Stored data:
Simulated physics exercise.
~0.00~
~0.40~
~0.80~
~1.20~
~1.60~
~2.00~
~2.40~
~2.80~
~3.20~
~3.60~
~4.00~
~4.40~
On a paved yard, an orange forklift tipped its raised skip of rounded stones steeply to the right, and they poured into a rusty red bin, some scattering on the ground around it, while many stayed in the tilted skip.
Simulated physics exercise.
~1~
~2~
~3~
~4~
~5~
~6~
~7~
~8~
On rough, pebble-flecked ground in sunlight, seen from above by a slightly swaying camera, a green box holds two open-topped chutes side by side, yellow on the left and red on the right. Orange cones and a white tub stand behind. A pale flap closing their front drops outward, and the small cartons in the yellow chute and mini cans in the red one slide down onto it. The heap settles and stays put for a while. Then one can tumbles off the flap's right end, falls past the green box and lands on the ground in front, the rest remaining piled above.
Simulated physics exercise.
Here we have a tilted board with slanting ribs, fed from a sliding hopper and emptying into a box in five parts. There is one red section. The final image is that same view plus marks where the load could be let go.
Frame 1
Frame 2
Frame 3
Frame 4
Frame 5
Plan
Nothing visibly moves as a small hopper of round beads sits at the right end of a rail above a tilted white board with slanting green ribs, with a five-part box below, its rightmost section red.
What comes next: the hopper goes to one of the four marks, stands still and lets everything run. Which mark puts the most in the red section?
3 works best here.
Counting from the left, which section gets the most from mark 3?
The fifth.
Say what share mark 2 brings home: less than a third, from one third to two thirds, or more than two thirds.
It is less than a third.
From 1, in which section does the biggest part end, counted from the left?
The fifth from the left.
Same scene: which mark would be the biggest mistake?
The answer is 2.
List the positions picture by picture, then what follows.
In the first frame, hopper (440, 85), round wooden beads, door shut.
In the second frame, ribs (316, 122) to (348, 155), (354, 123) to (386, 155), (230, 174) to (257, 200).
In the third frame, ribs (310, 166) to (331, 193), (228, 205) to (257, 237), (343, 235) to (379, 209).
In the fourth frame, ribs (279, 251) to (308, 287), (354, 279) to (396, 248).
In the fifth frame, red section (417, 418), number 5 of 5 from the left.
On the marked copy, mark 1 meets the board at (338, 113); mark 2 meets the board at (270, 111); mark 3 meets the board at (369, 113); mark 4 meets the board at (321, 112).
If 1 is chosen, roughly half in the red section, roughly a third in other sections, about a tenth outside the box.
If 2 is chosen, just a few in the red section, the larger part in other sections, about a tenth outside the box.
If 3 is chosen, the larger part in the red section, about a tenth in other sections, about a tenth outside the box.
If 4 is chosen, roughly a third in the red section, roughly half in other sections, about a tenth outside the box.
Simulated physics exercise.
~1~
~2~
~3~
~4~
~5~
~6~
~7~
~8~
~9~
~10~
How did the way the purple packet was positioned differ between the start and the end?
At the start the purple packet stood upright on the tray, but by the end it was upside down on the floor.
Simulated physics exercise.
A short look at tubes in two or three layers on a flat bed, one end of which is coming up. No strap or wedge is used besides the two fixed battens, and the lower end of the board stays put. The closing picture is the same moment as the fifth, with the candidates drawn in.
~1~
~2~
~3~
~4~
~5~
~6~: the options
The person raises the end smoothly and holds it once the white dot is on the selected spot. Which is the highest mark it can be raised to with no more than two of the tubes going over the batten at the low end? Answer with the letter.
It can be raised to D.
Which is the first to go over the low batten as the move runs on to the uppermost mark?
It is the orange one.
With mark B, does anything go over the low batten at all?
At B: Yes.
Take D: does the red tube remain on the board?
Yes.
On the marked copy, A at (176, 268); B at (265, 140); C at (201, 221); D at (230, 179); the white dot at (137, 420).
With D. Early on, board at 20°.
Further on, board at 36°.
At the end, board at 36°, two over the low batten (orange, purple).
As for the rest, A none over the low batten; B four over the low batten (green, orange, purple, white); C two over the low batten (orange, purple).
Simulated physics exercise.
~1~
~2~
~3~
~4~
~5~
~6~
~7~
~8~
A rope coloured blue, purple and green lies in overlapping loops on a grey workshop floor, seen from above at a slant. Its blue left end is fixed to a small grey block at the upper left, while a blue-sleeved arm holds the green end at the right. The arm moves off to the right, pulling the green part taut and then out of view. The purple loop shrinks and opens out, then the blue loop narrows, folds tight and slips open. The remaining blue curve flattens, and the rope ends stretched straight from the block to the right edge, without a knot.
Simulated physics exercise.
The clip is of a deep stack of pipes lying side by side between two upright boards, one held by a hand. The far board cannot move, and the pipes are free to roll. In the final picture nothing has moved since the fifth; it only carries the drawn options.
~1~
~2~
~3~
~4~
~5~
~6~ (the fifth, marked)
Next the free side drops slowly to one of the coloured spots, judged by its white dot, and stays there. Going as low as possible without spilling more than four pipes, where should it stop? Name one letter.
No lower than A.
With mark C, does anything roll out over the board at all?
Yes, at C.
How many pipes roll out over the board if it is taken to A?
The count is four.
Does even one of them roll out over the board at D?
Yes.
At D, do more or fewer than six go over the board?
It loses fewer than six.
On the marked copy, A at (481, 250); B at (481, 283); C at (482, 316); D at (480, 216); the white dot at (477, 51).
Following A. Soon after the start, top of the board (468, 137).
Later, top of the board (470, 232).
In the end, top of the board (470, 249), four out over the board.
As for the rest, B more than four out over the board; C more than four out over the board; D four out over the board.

### [REQUIRED TASK]
Without omitting anything, output the entries exactly.

### [TASK SOLUTION]
Simulated physics exercise.
~0.00~
~0.40~
~0.80~
~1.20~
~1.60~
~2.00~
~2.40~
~2.80~
~3.20~
~3.60~
~4.00~
~4.40~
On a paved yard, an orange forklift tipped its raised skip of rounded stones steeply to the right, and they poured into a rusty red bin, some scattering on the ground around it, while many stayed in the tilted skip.
Simulated physics exercise.
~1~
~2~
~3~
~4~
~5~
~6~
~7~
~8~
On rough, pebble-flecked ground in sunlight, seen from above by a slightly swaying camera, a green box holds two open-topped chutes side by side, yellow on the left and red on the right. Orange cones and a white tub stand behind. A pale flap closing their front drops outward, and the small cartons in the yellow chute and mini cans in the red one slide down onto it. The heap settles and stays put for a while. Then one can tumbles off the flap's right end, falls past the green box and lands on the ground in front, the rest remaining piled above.
Simulated physics exercise.
Here we have a tilted board with slanting ribs, fed from a sliding hopper and emptying into a box in five parts. There is one red section. The final image is that same view plus marks where the load could be let go.
Frame 1
Frame 2
Frame 3
Frame 4
Frame 5
Plan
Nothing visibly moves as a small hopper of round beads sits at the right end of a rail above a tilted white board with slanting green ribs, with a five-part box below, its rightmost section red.
What comes next: the hopper goes to one of the four marks, stands still and lets everything run. Which mark puts the most in the red section?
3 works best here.
Counting from the left, which section gets the most from mark 3?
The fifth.
Say what share mark 2 brings home: less than a third, from one third to two thirds, or more than two thirds.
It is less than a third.
From 1, in which section does the biggest part end, counted from the left?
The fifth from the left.
Same scene: which mark would be the biggest mistake?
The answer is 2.
List the positions picture by picture, then what follows.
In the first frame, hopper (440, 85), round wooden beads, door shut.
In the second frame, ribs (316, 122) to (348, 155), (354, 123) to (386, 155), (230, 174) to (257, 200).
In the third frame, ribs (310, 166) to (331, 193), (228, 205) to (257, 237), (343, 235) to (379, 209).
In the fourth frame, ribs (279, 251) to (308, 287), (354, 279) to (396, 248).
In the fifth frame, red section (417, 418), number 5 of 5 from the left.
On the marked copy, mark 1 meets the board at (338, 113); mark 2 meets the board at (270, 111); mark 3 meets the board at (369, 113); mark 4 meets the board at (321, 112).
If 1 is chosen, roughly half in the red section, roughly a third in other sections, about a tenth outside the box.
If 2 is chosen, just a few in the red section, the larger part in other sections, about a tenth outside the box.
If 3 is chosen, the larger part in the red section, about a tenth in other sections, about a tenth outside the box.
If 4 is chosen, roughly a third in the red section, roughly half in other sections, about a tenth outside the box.
Simulated physics exercise.
~1~
~2~
~3~
~4~
~5~
~6~
~7~
~8~
~9~
~10~
How did the way the purple packet was positioned differ between the start and the end?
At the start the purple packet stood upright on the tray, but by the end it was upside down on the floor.
Simulated physics exercise.
A short look at tubes in two or three layers on a flat bed, one end of which is coming up. No strap or wedge is used besides the two fixed battens, and the lower end of the board stays put. The closing picture is the same moment as the fifth, with the candidates drawn in.
~1~
~2~
~3~
~4~
~5~
~6~: the options
The person raises the end smoothly and holds it once the white dot is on the selected spot. Which is the highest mark it can be raised to with no more than two of the tubes going over the batten at the low end? Answer with the letter.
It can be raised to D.
Which is the first to go over the low batten as the move runs on to the uppermost mark?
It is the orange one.
With mark B, does anything go over the low batten at all?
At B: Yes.
Take D: does the red tube remain on the board?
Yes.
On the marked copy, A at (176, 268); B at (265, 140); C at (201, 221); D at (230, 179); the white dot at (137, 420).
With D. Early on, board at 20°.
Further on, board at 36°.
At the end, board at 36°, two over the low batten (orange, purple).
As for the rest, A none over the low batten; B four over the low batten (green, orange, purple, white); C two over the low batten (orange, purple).
Simulated physics exercise.
~1~
~2~
~3~
~4~
~5~
~6~
~7~
~8~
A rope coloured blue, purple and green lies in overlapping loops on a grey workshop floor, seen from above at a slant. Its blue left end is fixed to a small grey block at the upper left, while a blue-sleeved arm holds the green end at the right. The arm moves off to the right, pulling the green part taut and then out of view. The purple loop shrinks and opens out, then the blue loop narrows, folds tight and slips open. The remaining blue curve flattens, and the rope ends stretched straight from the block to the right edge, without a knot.
Simulated physics exercise.
The clip is of a deep stack of pipes lying side by side between two upright boards, one held by a hand. The far board cannot move, and the pipes are free to roll. In the final picture nothing has moved since the fifth; it only carries the drawn options.
~1~
~2~
~3~
~4~
~5~
~6~ (the fifth, marked)
Next the free side drops slowly to one of the coloured spots, judged by its white dot, and stays there. Going as low as possible without spilling more than four pipes, where should it stop? Name one letter.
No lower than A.
With mark C, does anything roll out over the board at all?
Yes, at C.
How many pipes roll out over the board if it is taken to A?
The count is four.
Does even one of them roll out over the board at D?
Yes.
At D, do more or fewer than six go over the board?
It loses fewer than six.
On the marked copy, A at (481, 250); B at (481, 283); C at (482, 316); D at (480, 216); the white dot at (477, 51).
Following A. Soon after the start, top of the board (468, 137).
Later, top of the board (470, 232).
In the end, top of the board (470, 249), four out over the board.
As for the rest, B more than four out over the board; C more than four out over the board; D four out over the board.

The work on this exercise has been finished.